SHORT PROBLEM
Repeat each line of the material below exactly as it appears, minus any pictures.

SOURCE EXCERPT
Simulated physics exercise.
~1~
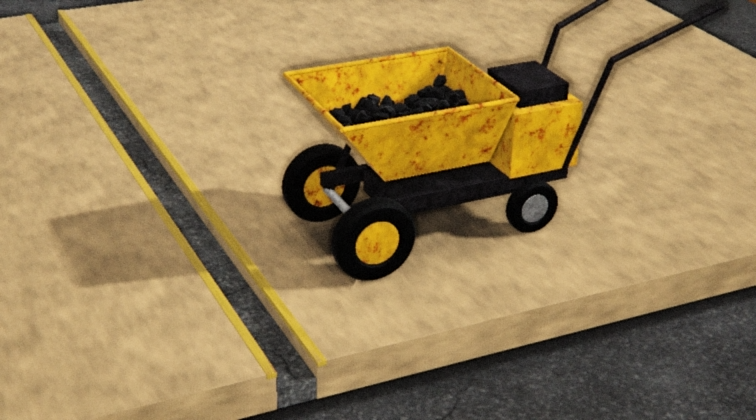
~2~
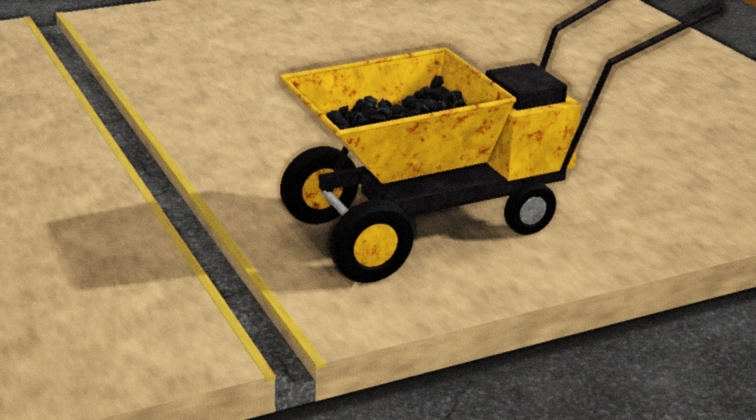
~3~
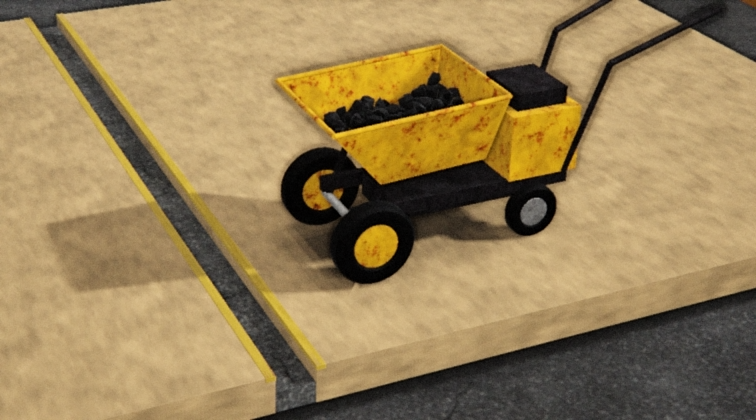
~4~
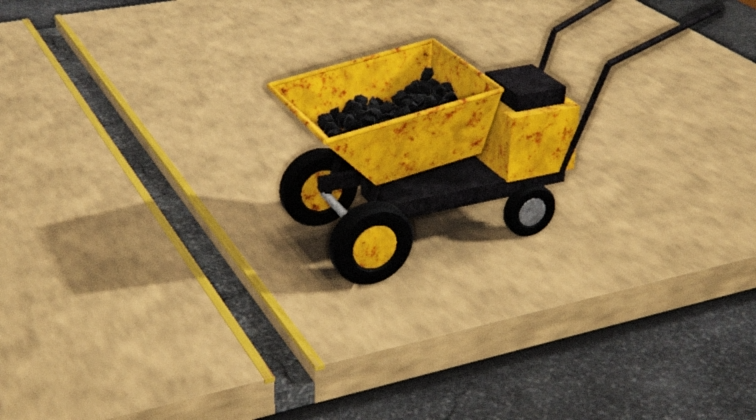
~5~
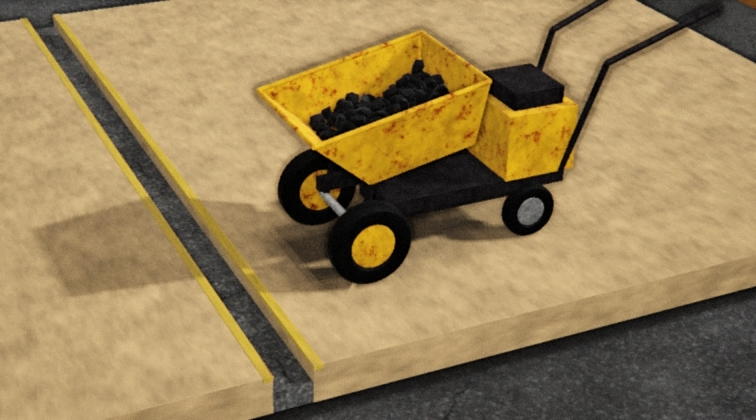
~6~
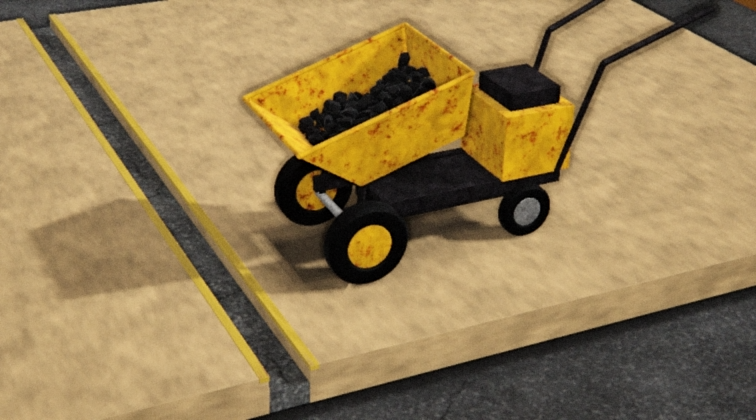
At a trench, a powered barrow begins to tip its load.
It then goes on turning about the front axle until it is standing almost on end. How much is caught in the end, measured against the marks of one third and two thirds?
The amount that reaches the trench will stay below a third.
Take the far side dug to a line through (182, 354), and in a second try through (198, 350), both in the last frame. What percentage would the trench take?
I'd say some 80 in a hundred, followed by 70 in a hundred.
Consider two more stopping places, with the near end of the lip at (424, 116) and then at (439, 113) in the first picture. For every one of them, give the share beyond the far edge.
In order: 0 % and 0 %.
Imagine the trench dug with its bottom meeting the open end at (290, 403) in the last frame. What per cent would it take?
The share would be around 30 in a hundred.
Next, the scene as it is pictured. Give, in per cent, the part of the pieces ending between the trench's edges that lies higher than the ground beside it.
Estimate: Around 25 %.
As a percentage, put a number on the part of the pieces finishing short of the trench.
Near 0 in every hundred.
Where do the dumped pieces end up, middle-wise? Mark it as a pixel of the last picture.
I'd place the middle at about (175, 278).
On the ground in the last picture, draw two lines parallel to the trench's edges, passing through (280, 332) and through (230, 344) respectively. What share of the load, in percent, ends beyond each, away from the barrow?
Around 80 per cent for the first, and 50 per cent for the second.
Soon after the last picture, skip tipped steeply; all in the skip.
A little later, skip tipped right over; most in the skip; a stray few in or heaped over the trench; about a quarter beyond it.
Later still, skip tipped right over; about a quarter in the skip; about a quarter in or heaped over the trench; about half beyond it.
At rest, skip tipped right over; about a quarter in the skip; about a quarter in or heaped over the trench; about half beyond it.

SOLUTION FOR THIS TASK
Simulated physics exercise.
~1~
~2~
~3~
~4~
~5~
~6~
At a trench, a powered barrow begins to tip its load.
It then goes on turning about the front axle until it is standing almost on end. How much is caught in the end, measured against the marks of one third and two thirds?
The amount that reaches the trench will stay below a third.
Take the far side dug to a line through (182, 354), and in a second try through (198, 350), both in the last frame. What percentage would the trench take?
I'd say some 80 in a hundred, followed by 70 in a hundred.
Consider two more stopping places, with the near end of the lip at (424, 116) and then at (439, 113) in the first picture. For every one of them, give the share beyond the far edge.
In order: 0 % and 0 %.
Imagine the trench dug with its bottom meeting the open end at (290, 403) in the last frame. What per cent would it take?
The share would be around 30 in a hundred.
Next, the scene as it is pictured. Give, in per cent, the part of the pieces ending between the trench's edges that lies higher than the ground beside it.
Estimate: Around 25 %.
As a percentage, put a number on the part of the pieces finishing short of the trench.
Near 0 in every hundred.
Where do the dumped pieces end up, middle-wise? Mark it as a pixel of the last picture.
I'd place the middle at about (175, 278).
On the ground in the last picture, draw two lines parallel to the trench's edges, passing through (280, 332) and through (230, 344) respectively. What share of the load, in percent, ends beyond each, away from the barrow?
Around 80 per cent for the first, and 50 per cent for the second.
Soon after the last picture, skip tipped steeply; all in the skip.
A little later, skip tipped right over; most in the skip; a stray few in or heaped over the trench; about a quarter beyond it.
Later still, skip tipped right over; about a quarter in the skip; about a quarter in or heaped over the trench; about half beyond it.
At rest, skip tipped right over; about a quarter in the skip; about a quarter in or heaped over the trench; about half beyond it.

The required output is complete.